▶ [Data entries]:
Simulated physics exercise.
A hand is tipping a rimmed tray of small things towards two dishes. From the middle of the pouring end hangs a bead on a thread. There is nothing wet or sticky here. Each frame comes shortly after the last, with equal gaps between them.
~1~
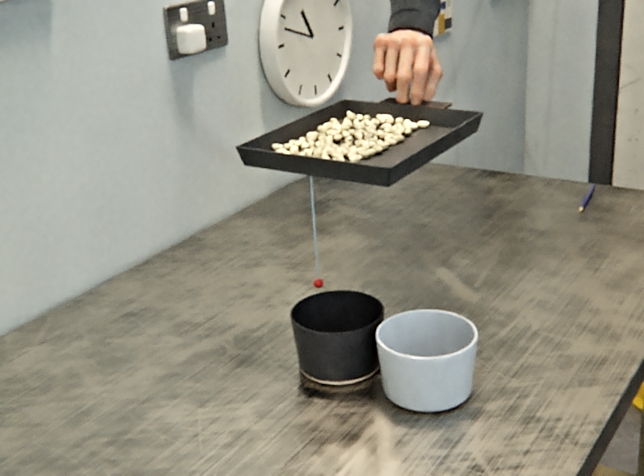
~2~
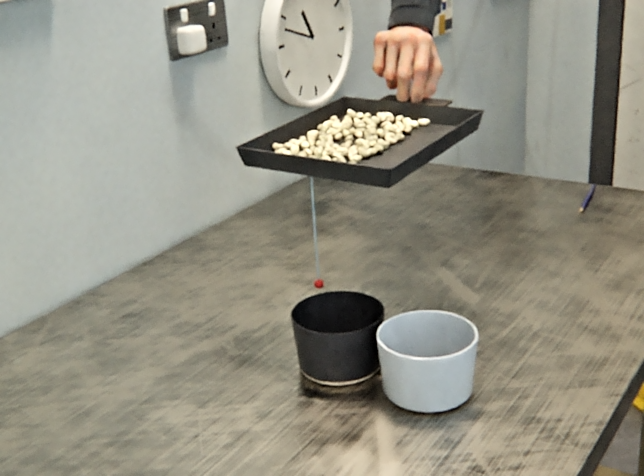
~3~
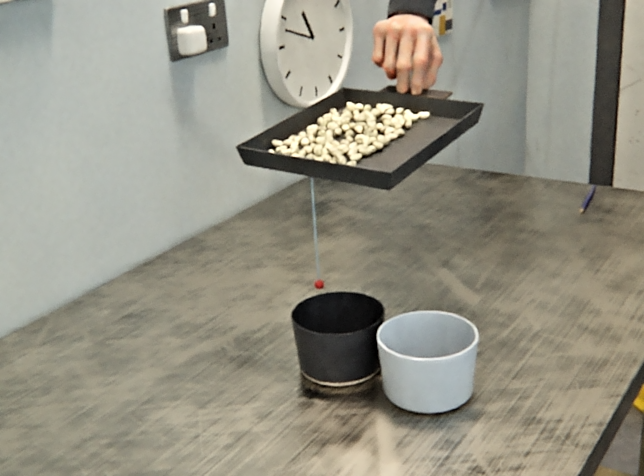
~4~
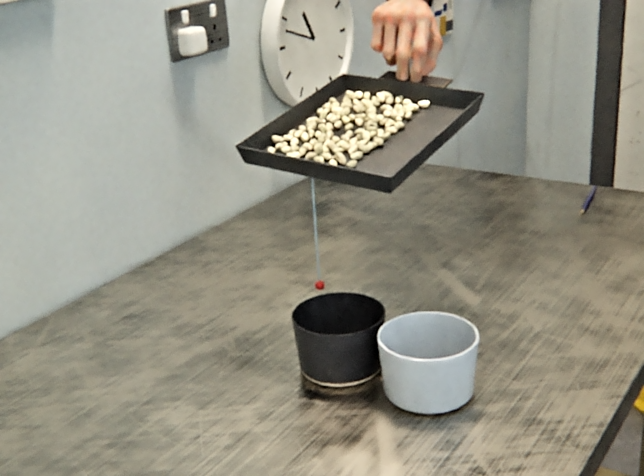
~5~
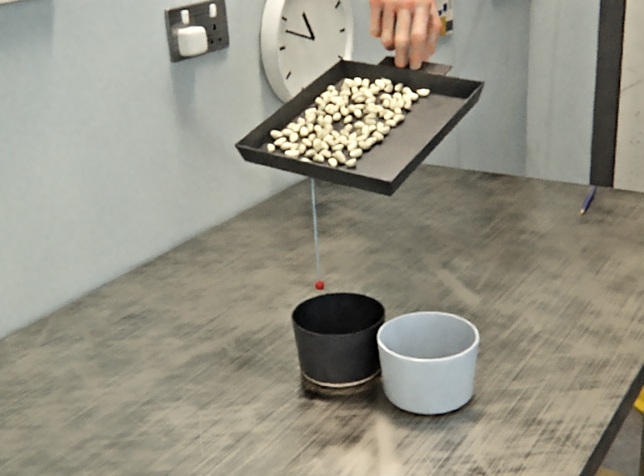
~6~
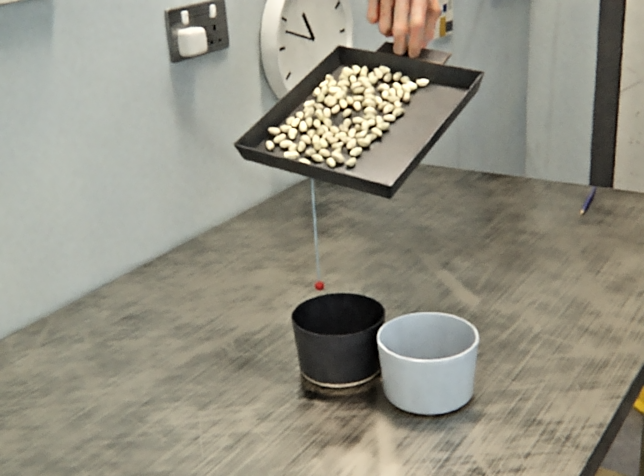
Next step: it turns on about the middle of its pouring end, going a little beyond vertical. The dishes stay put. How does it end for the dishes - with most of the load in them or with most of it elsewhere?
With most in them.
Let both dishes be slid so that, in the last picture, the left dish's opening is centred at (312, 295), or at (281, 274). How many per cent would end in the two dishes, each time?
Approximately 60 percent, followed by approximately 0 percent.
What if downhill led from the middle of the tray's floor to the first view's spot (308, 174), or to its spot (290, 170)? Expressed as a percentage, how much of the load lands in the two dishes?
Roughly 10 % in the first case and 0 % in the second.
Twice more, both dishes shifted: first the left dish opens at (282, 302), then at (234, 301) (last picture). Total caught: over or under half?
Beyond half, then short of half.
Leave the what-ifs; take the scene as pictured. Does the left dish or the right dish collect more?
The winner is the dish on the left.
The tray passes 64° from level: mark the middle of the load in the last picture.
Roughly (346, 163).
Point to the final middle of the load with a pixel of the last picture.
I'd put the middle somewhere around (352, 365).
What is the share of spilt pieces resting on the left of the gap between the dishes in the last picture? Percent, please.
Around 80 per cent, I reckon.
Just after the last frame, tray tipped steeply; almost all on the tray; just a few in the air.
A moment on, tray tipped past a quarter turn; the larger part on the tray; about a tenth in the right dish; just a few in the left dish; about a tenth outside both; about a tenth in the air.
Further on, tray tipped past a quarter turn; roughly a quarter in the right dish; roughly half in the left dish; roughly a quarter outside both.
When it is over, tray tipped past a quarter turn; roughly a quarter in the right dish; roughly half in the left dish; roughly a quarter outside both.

---

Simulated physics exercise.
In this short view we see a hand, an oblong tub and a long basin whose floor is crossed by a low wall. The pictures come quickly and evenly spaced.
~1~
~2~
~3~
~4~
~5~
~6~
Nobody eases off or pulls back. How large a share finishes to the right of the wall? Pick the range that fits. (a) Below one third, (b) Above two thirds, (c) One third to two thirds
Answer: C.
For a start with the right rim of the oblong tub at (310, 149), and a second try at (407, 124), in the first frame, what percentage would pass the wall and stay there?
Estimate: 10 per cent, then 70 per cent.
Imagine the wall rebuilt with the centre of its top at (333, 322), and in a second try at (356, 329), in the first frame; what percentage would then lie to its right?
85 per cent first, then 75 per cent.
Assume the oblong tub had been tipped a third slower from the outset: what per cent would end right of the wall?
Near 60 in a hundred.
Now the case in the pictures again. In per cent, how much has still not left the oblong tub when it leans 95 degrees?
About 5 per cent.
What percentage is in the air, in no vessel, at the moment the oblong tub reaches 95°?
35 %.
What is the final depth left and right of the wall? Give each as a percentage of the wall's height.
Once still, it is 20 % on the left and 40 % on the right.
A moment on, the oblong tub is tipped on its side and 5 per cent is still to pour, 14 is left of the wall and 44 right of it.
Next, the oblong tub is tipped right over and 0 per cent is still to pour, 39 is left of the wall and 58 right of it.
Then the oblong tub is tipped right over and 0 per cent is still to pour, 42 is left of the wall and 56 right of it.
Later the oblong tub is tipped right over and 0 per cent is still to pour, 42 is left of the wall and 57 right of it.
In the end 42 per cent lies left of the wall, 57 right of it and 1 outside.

▶ [Task requirements]: Take each line containing the string "hand" and copy it out.

▶ [Reply to the task]:
A hand is tipping a rimmed tray of small things towards two dishes. From the middle of the pouring end hangs a bead on a thread. There is nothing wet or sticky here. Each frame comes shortly after the last, with equal gaps between them.
In this short view we see a hand, an oblong tub and a long basin whose floor is crossed by a low wall. The pictures come quickly and evenly spaced.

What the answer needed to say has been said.